Count how many lines contain the word "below". Respond with the number alone.

— BEGIN RECORDED INFORMATION —

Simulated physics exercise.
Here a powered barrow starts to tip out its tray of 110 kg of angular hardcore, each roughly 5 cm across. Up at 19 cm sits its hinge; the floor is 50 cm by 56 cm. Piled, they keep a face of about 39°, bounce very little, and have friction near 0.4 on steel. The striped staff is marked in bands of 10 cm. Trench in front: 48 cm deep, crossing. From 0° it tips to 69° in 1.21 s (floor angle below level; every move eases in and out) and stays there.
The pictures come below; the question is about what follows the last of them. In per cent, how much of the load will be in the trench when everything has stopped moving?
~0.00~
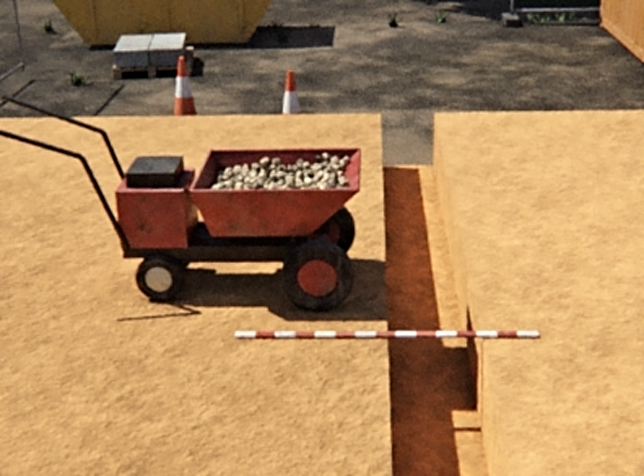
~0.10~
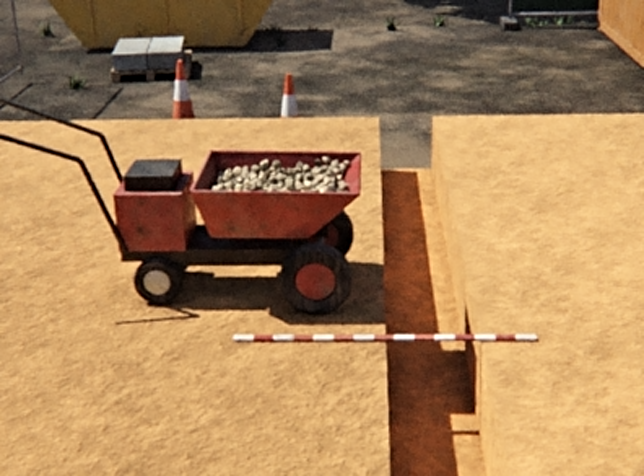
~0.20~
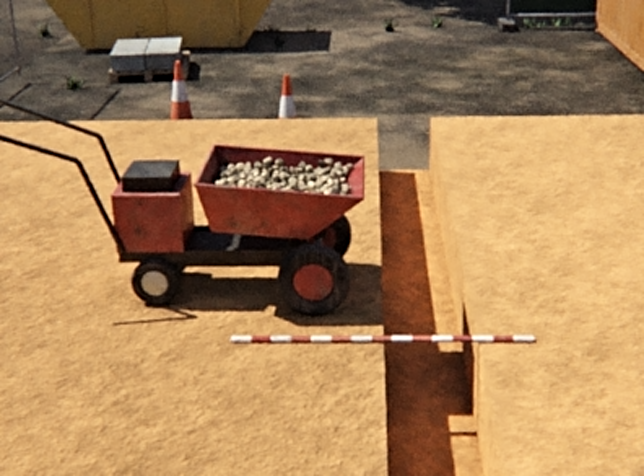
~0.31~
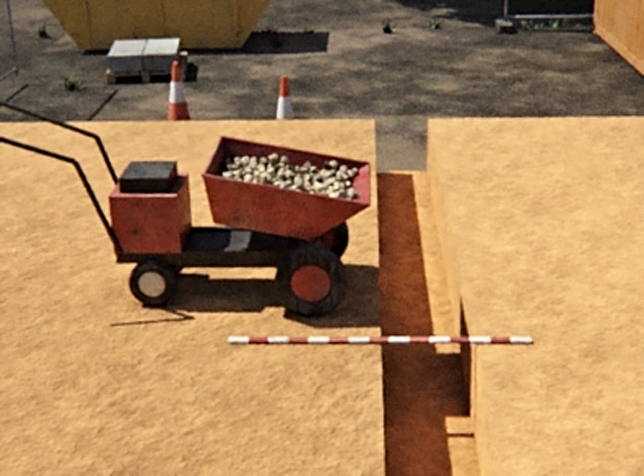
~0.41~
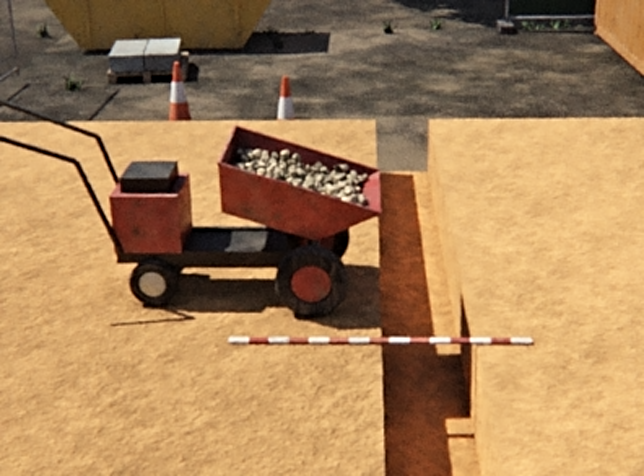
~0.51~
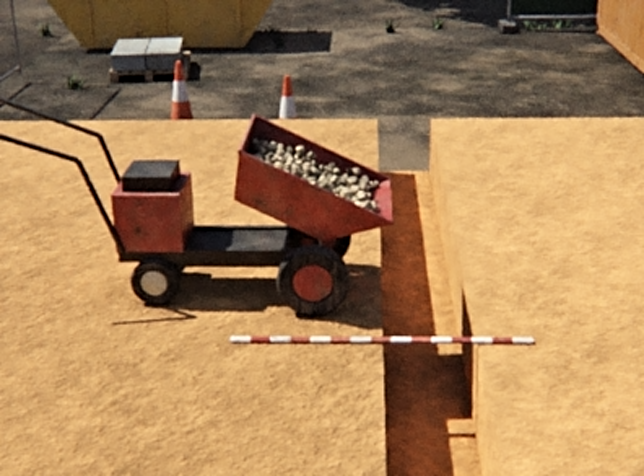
Around 99 per cent of it.
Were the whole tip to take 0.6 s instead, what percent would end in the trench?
Roughly 85% would finish there.
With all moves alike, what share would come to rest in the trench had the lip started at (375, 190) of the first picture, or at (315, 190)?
From the first place around 80 per cent, from the other around 100.
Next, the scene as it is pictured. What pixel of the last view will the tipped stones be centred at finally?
About (438, 354).
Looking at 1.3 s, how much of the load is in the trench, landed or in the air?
About 30%.
After 0.9 s the floor is at 58°; 100 % in the tray; the foremost stones are at (410, 245).
After 1.3 s the floor is at 69°; 70 % in the tray, 30 % in the trench; the foremost stones are at (463, 305).
After 1.7 s the floor is at 69°; 27 % in the tray, 72 % in the trench, 1 % past the trench; the foremost stones are at (502, 291).
After 3.6 s the floor is at 69°; 0 % in the tray, 99 % in the trench, 1 % past the trench; the foremost stones are at (507, 290).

— END RECORDED INFORMATION —

TASK RESPONSE
2